PROBLEM STATEMENT:
The data below must be copied in full and without any change.

----- COLLECTED MATERIAL

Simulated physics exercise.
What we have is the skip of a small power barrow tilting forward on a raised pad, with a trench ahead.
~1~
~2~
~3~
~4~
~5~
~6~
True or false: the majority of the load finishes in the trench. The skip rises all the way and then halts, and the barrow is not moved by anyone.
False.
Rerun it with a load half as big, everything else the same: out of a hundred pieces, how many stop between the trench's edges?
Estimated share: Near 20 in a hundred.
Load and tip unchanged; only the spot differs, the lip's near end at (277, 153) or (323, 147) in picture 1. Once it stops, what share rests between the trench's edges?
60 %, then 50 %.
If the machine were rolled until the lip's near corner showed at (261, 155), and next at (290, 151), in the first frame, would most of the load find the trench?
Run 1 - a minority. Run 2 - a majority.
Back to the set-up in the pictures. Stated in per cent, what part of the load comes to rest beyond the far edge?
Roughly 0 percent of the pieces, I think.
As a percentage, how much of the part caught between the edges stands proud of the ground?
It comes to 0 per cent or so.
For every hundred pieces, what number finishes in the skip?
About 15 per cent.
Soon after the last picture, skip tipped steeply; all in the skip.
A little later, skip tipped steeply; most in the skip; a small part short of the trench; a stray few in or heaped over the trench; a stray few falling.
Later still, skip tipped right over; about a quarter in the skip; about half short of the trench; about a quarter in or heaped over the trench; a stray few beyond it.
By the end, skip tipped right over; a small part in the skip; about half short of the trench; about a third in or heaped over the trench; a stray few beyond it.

----------

ANSWER TO THIS EXERCISE:
Simulated physics exercise.
What we have is the skip of a small power barrow tilting forward on a raised pad, with a trench ahead.
~1~
~2~
~3~
~4~
~5~
~6~
True or false: the majority of the load finishes in the trench. The skip rises all the way and then halts, and the barrow is not moved by anyone.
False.
Rerun it with a load half as big, everything else the same: out of a hundred pieces, how many stop between the trench's edges?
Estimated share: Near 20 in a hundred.
Load and tip unchanged; only the spot differs, the lip's near end at (277, 153) or (323, 147) in picture 1. Once it stops, what share rests between the trench's edges?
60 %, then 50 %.
If the machine were rolled until the lip's near corner showed at (261, 155), and next at (290, 151), in the first frame, would most of the load find the trench?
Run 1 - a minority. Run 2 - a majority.
Back to the set-up in the pictures. Stated in per cent, what part of the load comes to rest beyond the far edge?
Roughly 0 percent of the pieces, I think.
As a percentage, how much of the part caught between the edges stands proud of the ground?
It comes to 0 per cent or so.
For every hundred pieces, what number finishes in the skip?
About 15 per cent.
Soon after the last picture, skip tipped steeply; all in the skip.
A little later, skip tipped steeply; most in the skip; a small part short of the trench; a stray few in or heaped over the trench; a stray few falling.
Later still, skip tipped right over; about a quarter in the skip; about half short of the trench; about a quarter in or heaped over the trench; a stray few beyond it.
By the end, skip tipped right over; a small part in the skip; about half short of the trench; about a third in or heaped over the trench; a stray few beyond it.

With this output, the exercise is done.